* **WHAT TO PRODUCE**: Restate all the material verbatim, except for the pictures.

[start DATA SECTION]

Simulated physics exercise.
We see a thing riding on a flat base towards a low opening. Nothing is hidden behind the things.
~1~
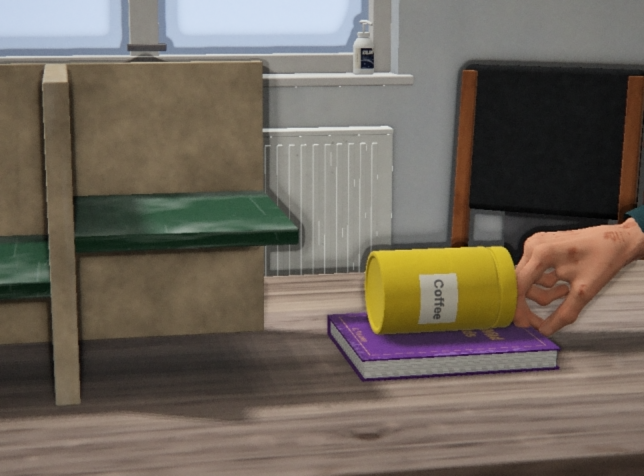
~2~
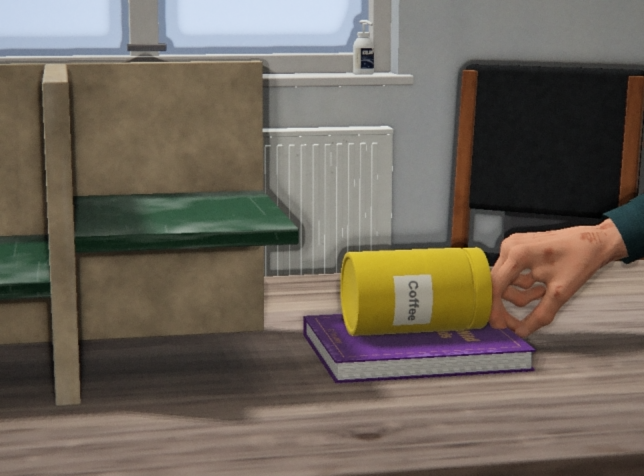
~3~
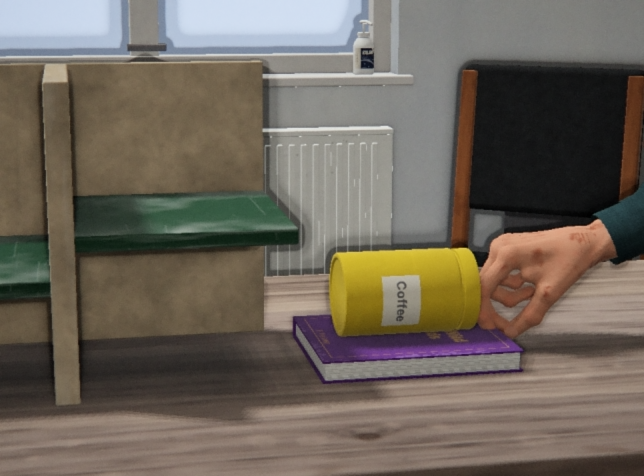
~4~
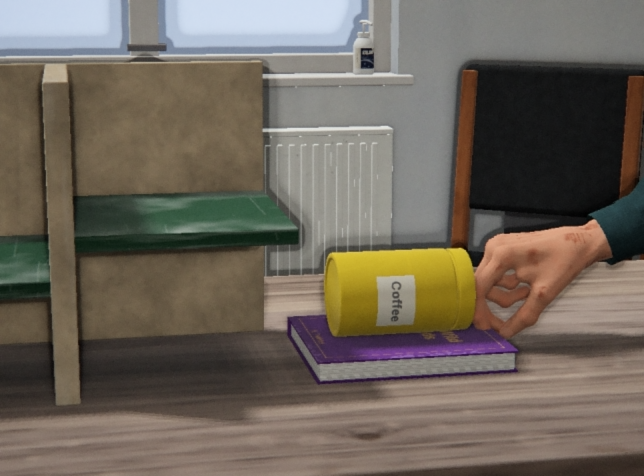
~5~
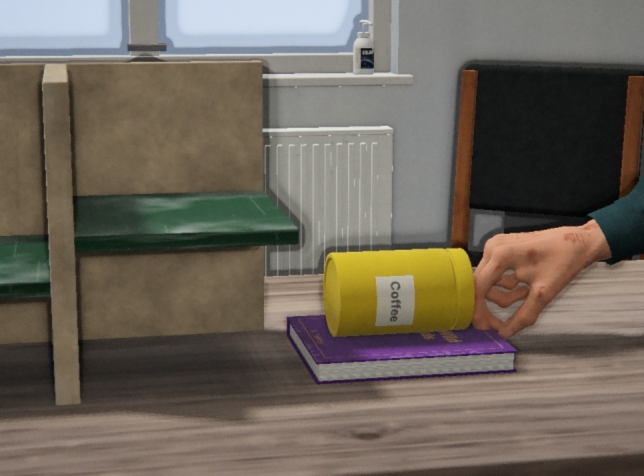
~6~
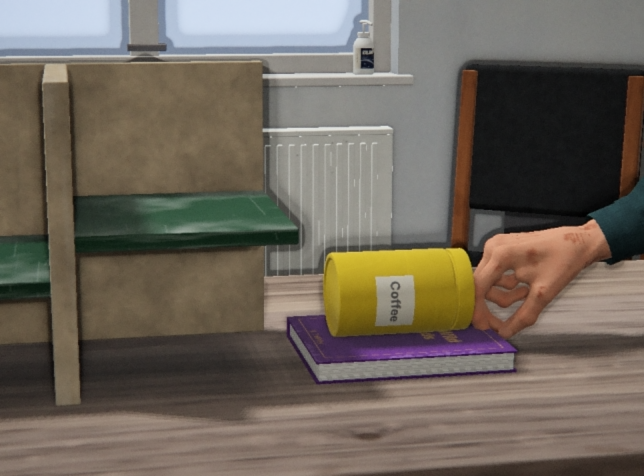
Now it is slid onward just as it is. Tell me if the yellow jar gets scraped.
Here the yellow jar rides in untouched.
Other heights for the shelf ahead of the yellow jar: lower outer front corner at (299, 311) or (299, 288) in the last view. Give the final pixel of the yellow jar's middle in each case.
It ends around (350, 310) and (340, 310).
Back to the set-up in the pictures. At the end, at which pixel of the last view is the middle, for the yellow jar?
Near (184, 303).
Then, 1.04 s past the last view, yellow jar riding along near (313, 297).
Finally, the yellow jar passes below, near (184, 303).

[end DATA SECTION]

* **RESPONSE FOR THIS EXERCISE**:
Simulated physics exercise.
We see a thing riding on a flat base towards a low opening. Nothing is hidden behind the things.
~1~
~2~
~3~
~4~
~5~
~6~
Now it is slid onward just as it is. Tell me if the yellow jar gets scraped.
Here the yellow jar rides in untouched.
Other heights for the shelf ahead of the yellow jar: lower outer front corner at (299, 311) or (299, 288) in the last view. Give the final pixel of the yellow jar's middle in each case.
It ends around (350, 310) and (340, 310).
Back to the set-up in the pictures. At the end, at which pixel of the last view is the middle, for the yellow jar?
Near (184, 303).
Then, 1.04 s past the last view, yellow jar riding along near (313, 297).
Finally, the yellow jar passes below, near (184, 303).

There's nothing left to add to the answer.